__COLLECTED MATERIAL__:
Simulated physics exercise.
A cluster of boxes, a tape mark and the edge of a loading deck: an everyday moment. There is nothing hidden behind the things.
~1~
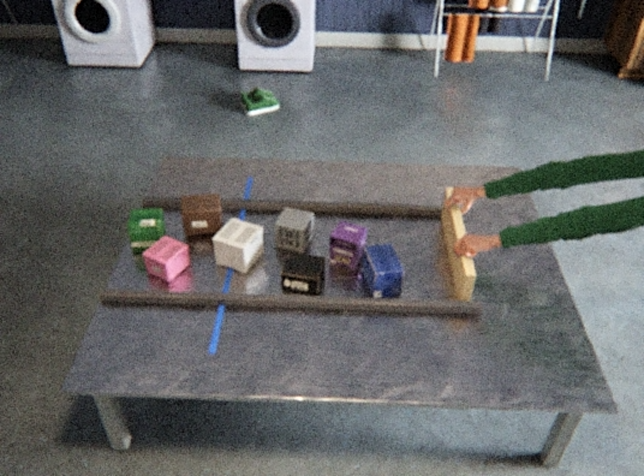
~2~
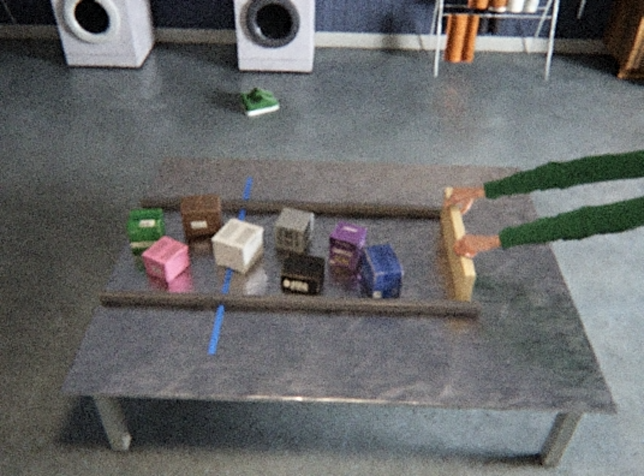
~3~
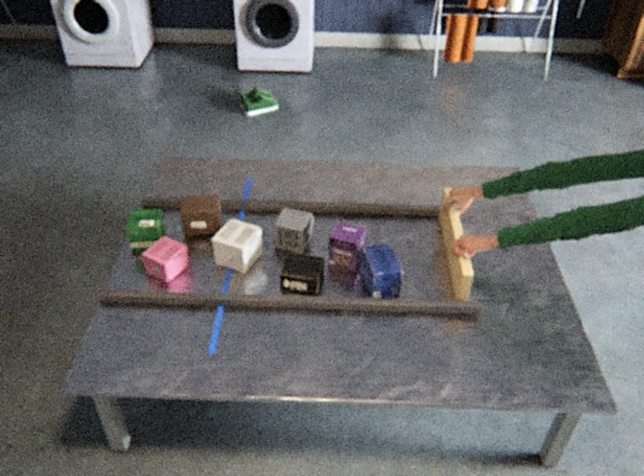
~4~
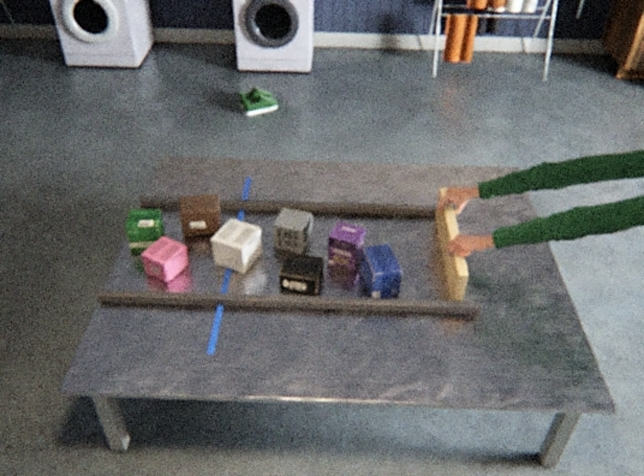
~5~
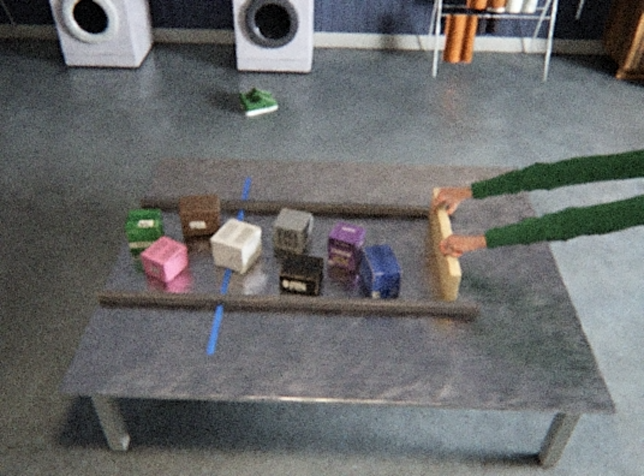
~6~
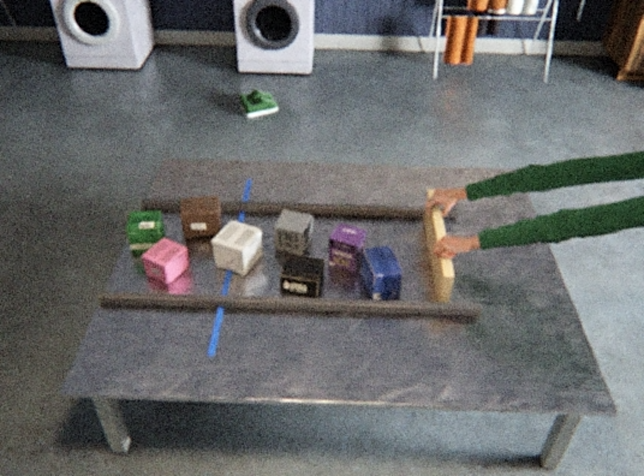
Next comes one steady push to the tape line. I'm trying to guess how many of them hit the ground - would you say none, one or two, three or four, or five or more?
Lost: Nothing.
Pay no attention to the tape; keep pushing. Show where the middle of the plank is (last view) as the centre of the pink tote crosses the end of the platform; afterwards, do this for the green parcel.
(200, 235) and then (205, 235), give or take.
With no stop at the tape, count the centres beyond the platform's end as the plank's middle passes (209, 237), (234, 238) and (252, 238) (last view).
In order, that gives 0, then 0, then 0.
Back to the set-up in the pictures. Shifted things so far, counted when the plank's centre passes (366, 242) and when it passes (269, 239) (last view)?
The counts are 2 and 5.
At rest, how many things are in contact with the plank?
That makes 3.
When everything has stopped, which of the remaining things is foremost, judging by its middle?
The green parcel finishes nearest.
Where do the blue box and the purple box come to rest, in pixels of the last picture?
The blue box ends at (212, 266) and the purple box at (219, 237).
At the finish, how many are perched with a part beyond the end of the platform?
The number would be 0.
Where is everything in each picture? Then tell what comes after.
Green parcel (147, 230); pink tote (167, 259); brown tote (202, 215); plank (456, 243); tape (234, 250), in the first picture.
Pink tote (167, 260); plank (456, 243), in the second picture.
Brown tote (201, 215); black parcel (303, 273), in the third picture.
Green parcel (146, 230); grey crate (293, 230), in the fourth picture.
Pink tote (165, 260); purple box (346, 246), in the fifth picture.
Green parcel (146, 232); pink tote (166, 262); brown tote (201, 217); plank (437, 244); tape (233, 252), in the sixth picture.
Soon after, none off yet; green parcel at rest near (146, 232); pink tote at rest near (166, 262); brown tote at rest near (201, 217).
In the end, the number that fall off is zero.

__EXERCISE__: Reproduce every line exactly and omit all pictures.

__SOLUTION TO THIS EXERCISE__:
Simulated physics exercise.
A cluster of boxes, a tape mark and the edge of a loading deck: an everyday moment. There is nothing hidden behind the things.
~1~
~2~
~3~
~4~
~5~
~6~
Next comes one steady push to the tape line. I'm trying to guess how many of them hit the ground - would you say none, one or two, three or four, or five or more?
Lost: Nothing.
Pay no attention to the tape; keep pushing. Show where the middle of the plank is (last view) as the centre of the pink tote crosses the end of the platform; afterwards, do this for the green parcel.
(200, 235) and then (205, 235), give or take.
With no stop at the tape, count the centres beyond the platform's end as the plank's middle passes (209, 237), (234, 238) and (252, 238) (last view).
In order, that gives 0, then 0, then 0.
Back to the set-up in the pictures. Shifted things so far, counted when the plank's centre passes (366, 242) and when it passes (269, 239) (last view)?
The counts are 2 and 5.
At rest, how many things are in contact with the plank?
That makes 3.
When everything has stopped, which of the remaining things is foremost, judging by its middle?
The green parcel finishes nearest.
Where do the blue box and the purple box come to rest, in pixels of the last picture?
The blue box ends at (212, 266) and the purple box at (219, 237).
At the finish, how many are perched with a part beyond the end of the platform?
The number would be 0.
Where is everything in each picture? Then tell what comes after.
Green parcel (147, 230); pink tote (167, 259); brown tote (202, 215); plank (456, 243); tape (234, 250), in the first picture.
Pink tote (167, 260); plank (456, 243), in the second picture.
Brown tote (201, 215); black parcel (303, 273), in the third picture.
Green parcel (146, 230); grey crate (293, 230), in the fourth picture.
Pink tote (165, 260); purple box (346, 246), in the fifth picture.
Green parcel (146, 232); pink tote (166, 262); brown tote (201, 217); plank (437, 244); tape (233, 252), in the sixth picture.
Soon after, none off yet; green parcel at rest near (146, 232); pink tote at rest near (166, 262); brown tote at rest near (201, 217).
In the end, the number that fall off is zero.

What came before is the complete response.